┌──
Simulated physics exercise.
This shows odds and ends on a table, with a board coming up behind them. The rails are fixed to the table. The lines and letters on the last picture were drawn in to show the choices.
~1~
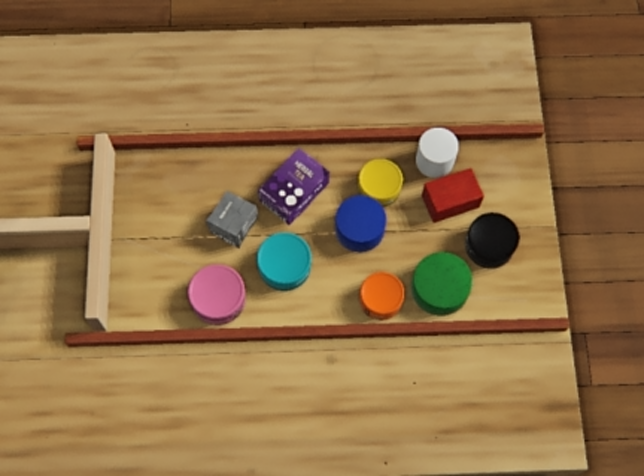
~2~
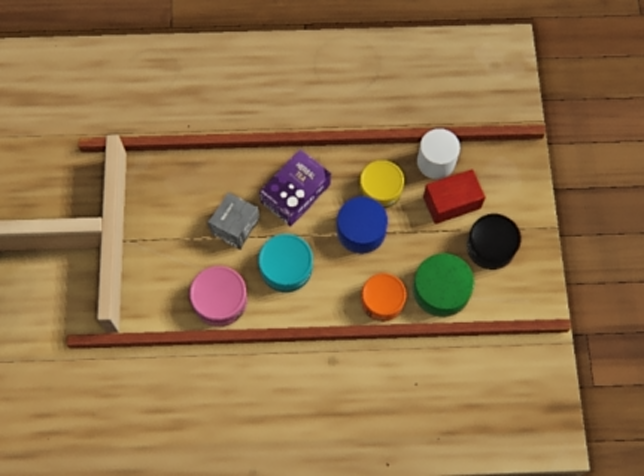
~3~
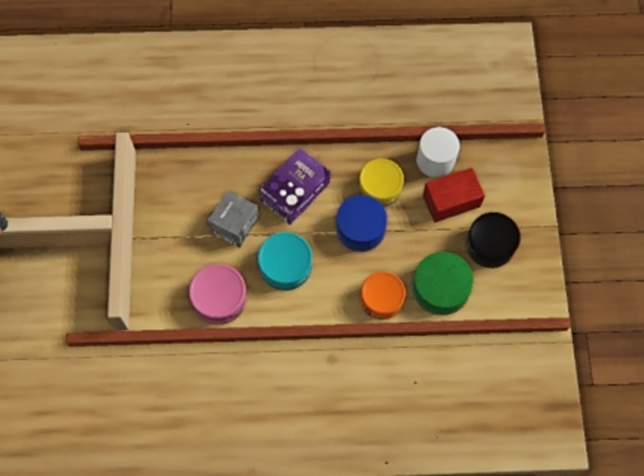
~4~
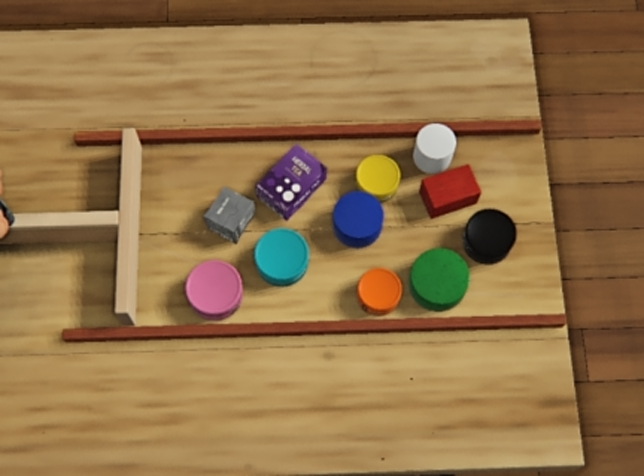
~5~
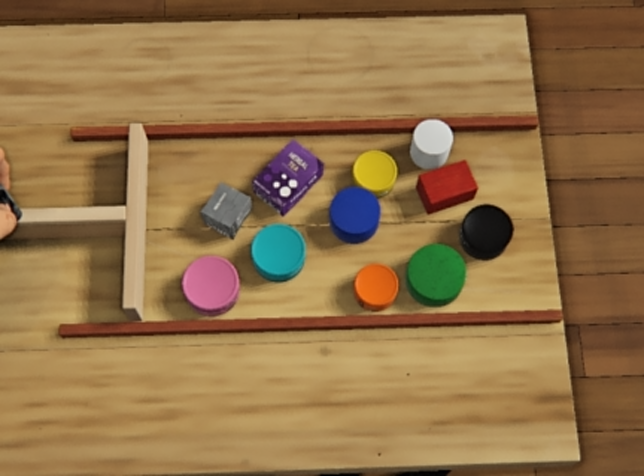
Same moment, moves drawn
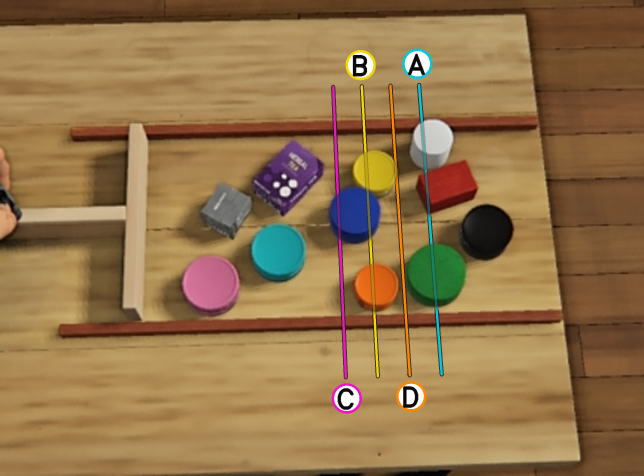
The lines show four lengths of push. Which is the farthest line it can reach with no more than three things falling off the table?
Stop at A.
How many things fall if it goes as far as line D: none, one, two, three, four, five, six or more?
The count is none.
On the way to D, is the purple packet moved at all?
By then, yes.
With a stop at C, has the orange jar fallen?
By then, no.
On the marked copy, A at (430, 222); B at (369, 223); C at (339, 224); D at (400, 222).
With A. Early on, board (240, 209); pink tub (277, 288); purple packet (302, 169).
Further on, board (346, 206); black tub (494, 225); green pot (478, 274).
At the end, board (429, 204); green pot (560, 271); red block (540, 174); none fallen.
As for the rest, B is within the limit but short; C is within the limit but short; D is within the limit but short.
└──
-- Directions --
Retype exactly the lines above, starting at the line containing "Same moment, moves drawn" and ending with the last line, both included; leave out the pictures.

-- Answer for this exercise --
Same moment, moves drawn
The lines show four lengths of push. Which is the farthest line it can reach with no more than three things falling off the table?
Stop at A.
How many things fall if it goes as far as line D: none, one, two, three, four, five, six or more?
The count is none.
On the way to D, is the purple packet moved at all?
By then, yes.
With a stop at C, has the orange jar fallen?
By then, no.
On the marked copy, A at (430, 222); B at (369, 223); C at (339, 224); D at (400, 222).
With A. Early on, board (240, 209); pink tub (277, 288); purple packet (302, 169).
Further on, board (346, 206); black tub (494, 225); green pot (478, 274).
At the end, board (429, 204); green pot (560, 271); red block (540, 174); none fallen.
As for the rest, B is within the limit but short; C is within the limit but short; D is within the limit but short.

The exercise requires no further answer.